[Recorded data]

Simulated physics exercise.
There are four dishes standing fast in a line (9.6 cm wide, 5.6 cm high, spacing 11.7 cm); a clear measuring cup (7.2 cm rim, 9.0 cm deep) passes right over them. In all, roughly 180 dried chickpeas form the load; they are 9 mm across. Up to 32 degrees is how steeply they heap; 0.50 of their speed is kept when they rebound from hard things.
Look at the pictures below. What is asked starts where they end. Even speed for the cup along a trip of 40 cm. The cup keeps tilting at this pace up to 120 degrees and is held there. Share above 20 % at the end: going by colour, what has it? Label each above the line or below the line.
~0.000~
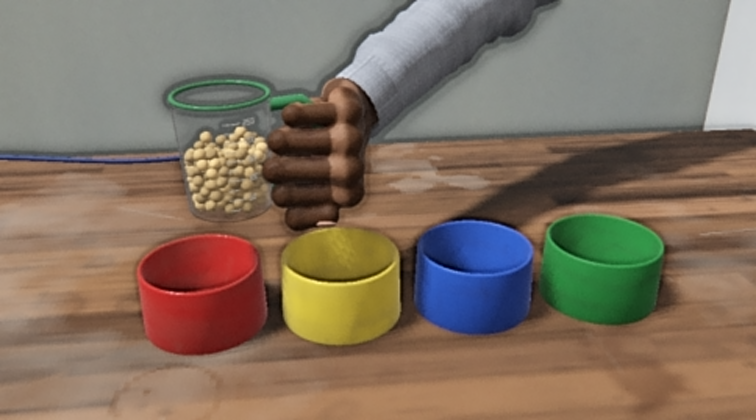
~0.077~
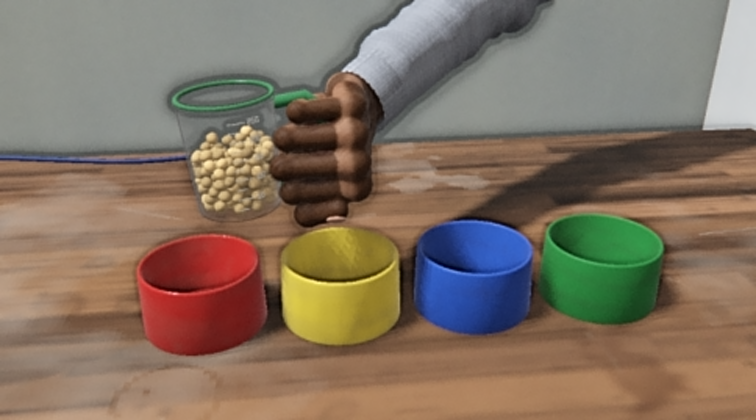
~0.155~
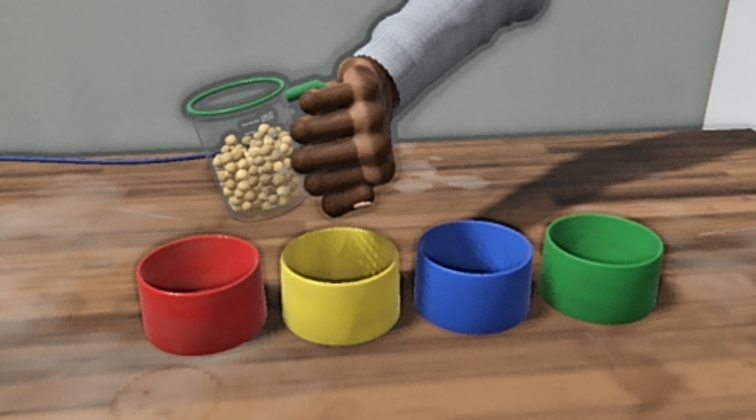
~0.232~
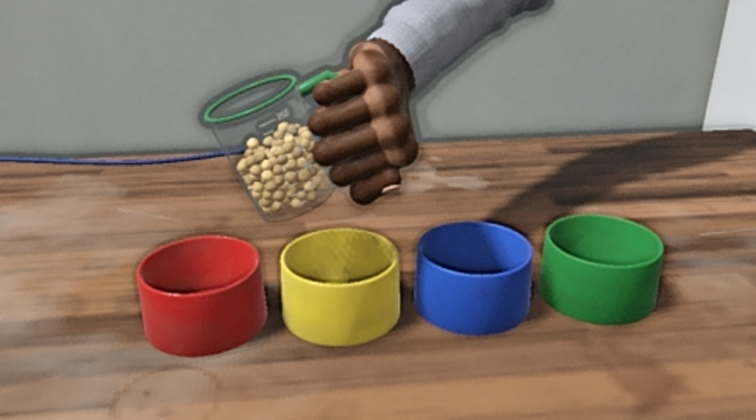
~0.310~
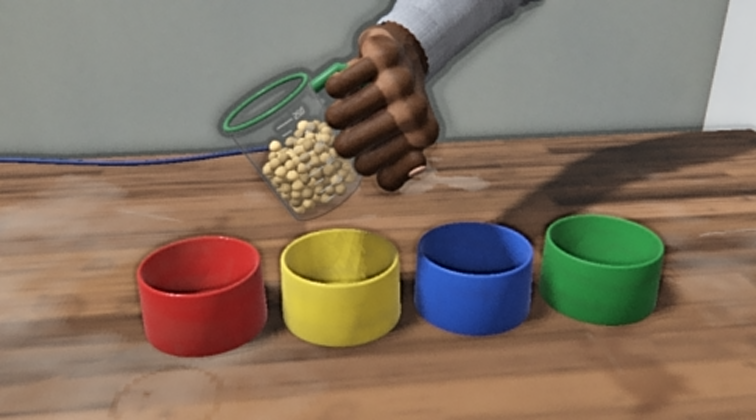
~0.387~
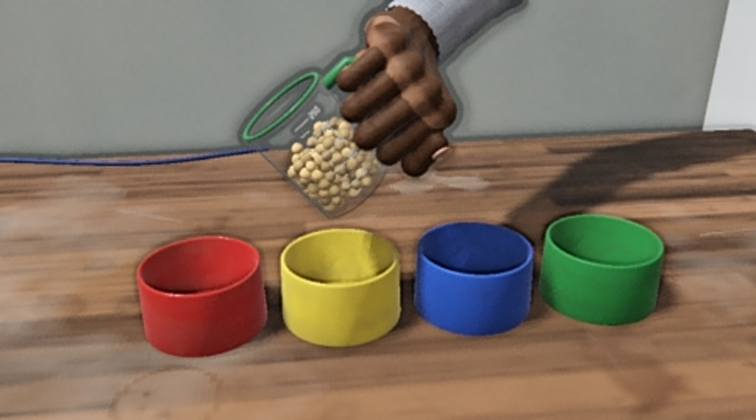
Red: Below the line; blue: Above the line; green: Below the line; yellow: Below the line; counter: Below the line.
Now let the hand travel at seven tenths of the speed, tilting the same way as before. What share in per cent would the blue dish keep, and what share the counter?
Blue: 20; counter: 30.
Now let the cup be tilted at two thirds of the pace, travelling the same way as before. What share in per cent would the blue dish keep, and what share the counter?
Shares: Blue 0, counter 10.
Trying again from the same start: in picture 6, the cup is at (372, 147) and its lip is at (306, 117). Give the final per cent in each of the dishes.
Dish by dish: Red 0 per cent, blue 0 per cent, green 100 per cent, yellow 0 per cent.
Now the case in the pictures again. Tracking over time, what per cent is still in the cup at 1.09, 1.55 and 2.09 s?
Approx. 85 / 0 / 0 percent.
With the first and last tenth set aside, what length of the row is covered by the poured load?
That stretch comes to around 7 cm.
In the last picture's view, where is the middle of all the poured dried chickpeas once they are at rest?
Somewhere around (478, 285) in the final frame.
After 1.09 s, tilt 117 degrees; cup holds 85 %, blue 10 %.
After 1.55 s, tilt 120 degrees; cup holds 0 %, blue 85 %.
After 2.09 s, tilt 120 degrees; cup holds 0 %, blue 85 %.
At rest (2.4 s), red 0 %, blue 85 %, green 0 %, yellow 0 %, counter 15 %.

[Exercise prompt] All of the material above is to be copied exactly, except for its images.

[Written response]
Simulated physics exercise.
There are four dishes standing fast in a line (9.6 cm wide, 5.6 cm high, spacing 11.7 cm); a clear measuring cup (7.2 cm rim, 9.0 cm deep) passes right over them. In all, roughly 180 dried chickpeas form the load; they are 9 mm across. Up to 32 degrees is how steeply they heap; 0.50 of their speed is kept when they rebound from hard things.
Look at the pictures below. What is asked starts where they end. Even speed for the cup along a trip of 40 cm. The cup keeps tilting at this pace up to 120 degrees and is held there. Share above 20 % at the end: going by colour, what has it? Label each above the line or below the line.
~0.000~
~0.077~
~0.155~
~0.232~
~0.310~
~0.387~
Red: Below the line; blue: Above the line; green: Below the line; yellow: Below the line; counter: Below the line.
Now let the hand travel at seven tenths of the speed, tilting the same way as before. What share in per cent would the blue dish keep, and what share the counter?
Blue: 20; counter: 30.
Now let the cup be tilted at two thirds of the pace, travelling the same way as before. What share in per cent would the blue dish keep, and what share the counter?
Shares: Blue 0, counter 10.
Trying again from the same start: in picture 6, the cup is at (372, 147) and its lip is at (306, 117). Give the final per cent in each of the dishes.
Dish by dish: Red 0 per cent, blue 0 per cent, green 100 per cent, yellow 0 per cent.
Now the case in the pictures again. Tracking over time, what per cent is still in the cup at 1.09, 1.55 and 2.09 s?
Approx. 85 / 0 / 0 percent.
With the first and last tenth set aside, what length of the row is covered by the poured load?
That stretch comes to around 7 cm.
In the last picture's view, where is the middle of all the poured dried chickpeas once they are at rest?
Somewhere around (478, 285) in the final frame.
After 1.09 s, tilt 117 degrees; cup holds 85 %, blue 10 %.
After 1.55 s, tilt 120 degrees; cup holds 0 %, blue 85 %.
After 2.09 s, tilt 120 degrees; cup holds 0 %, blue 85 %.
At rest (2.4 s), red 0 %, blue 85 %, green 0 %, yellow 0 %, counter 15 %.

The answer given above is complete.